--- Recorded information ---
□ □ □ □ □ □ □

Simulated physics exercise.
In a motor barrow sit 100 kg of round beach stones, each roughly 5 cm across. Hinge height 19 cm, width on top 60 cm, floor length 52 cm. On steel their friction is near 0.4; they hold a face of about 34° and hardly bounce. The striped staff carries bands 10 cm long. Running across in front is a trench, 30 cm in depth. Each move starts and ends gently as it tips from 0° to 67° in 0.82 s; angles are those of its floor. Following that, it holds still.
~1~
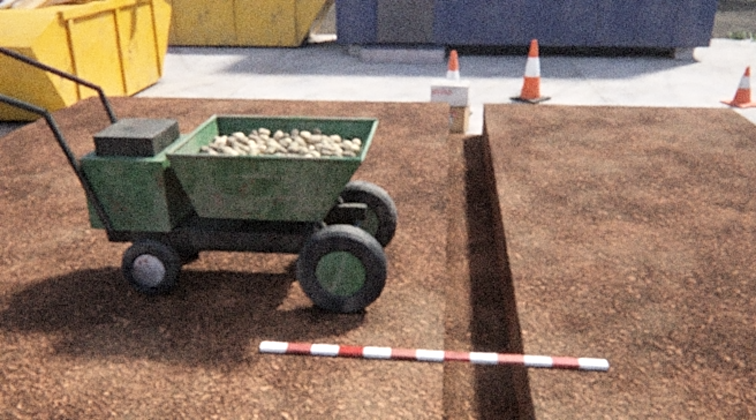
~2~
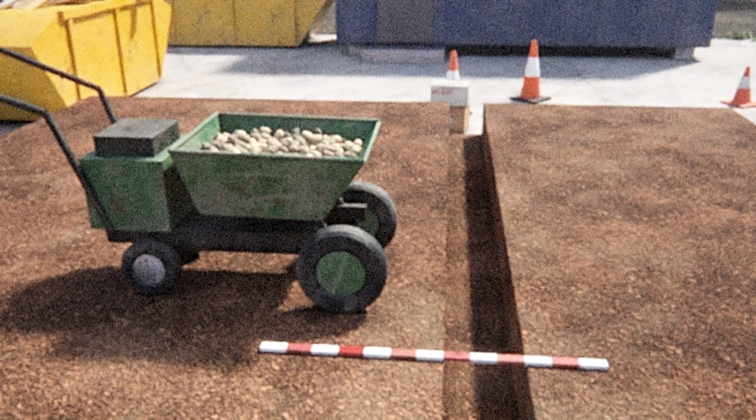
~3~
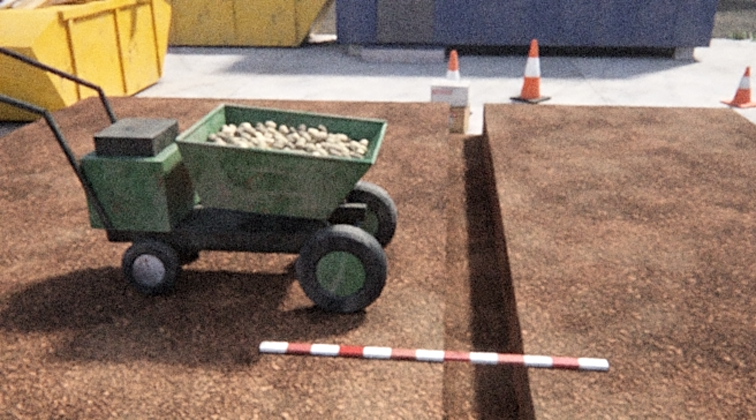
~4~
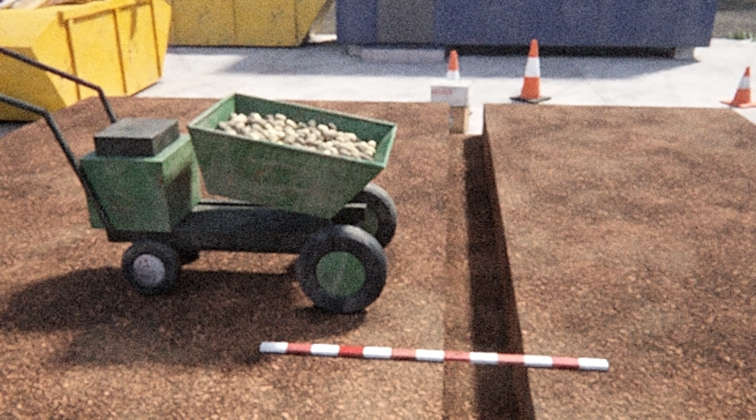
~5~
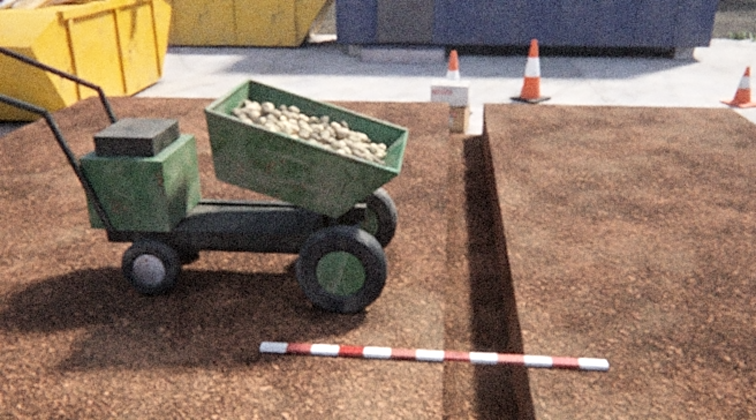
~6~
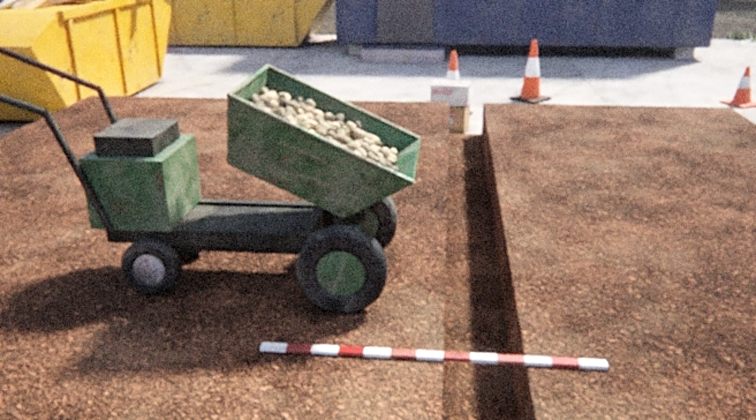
On bare brown ground beside a narrow trench, a green motor barrow's skip of pale stones gradually tilting up towards the right.
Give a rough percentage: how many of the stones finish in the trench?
59 %.
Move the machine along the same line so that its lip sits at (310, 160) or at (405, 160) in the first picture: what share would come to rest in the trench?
It'd be around 85 per cent and after that around 30 per cent.
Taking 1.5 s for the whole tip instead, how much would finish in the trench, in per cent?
Something close to 75 per cent.
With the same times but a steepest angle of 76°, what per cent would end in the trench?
About 50%.
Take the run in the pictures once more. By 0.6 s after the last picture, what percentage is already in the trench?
Some 20 per cent of the load by that point.
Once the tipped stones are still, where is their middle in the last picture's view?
The stones end up centred near (504, 319).
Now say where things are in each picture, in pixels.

□ □ □ □ □ □ □

Quote everything in the listing above exactly; pictures are the only thing to omit.

--- Task output ---
Simulated physics exercise.
In a motor barrow sit 100 kg of round beach stones, each roughly 5 cm across. Hinge height 19 cm, width on top 60 cm, floor length 52 cm. On steel their friction is near 0.4; they hold a face of about 34° and hardly bounce. The striped staff carries bands 10 cm long. Running across in front is a trench, 30 cm in depth. Each move starts and ends gently as it tips from 0° to 67° in 0.82 s; angles are those of its floor. Following that, it holds still.
~1~
~2~
~3~
~4~
~5~
~6~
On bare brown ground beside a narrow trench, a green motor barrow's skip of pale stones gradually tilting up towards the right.
Give a rough percentage: how many of the stones finish in the trench?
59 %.
Move the machine along the same line so that its lip sits at (310, 160) or at (405, 160) in the first picture: what share would come to rest in the trench?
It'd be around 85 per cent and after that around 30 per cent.
Taking 1.5 s for the whole tip instead, how much would finish in the trench, in per cent?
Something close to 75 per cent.
With the same times but a steepest angle of 76°, what per cent would end in the trench?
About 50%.
Take the run in the pictures once more. By 0.6 s after the last picture, what percentage is already in the trench?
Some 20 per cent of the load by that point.
Once the tipped stones are still, where is their middle in the last picture's view?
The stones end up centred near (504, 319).
Now say where things are in each picture, in pixels.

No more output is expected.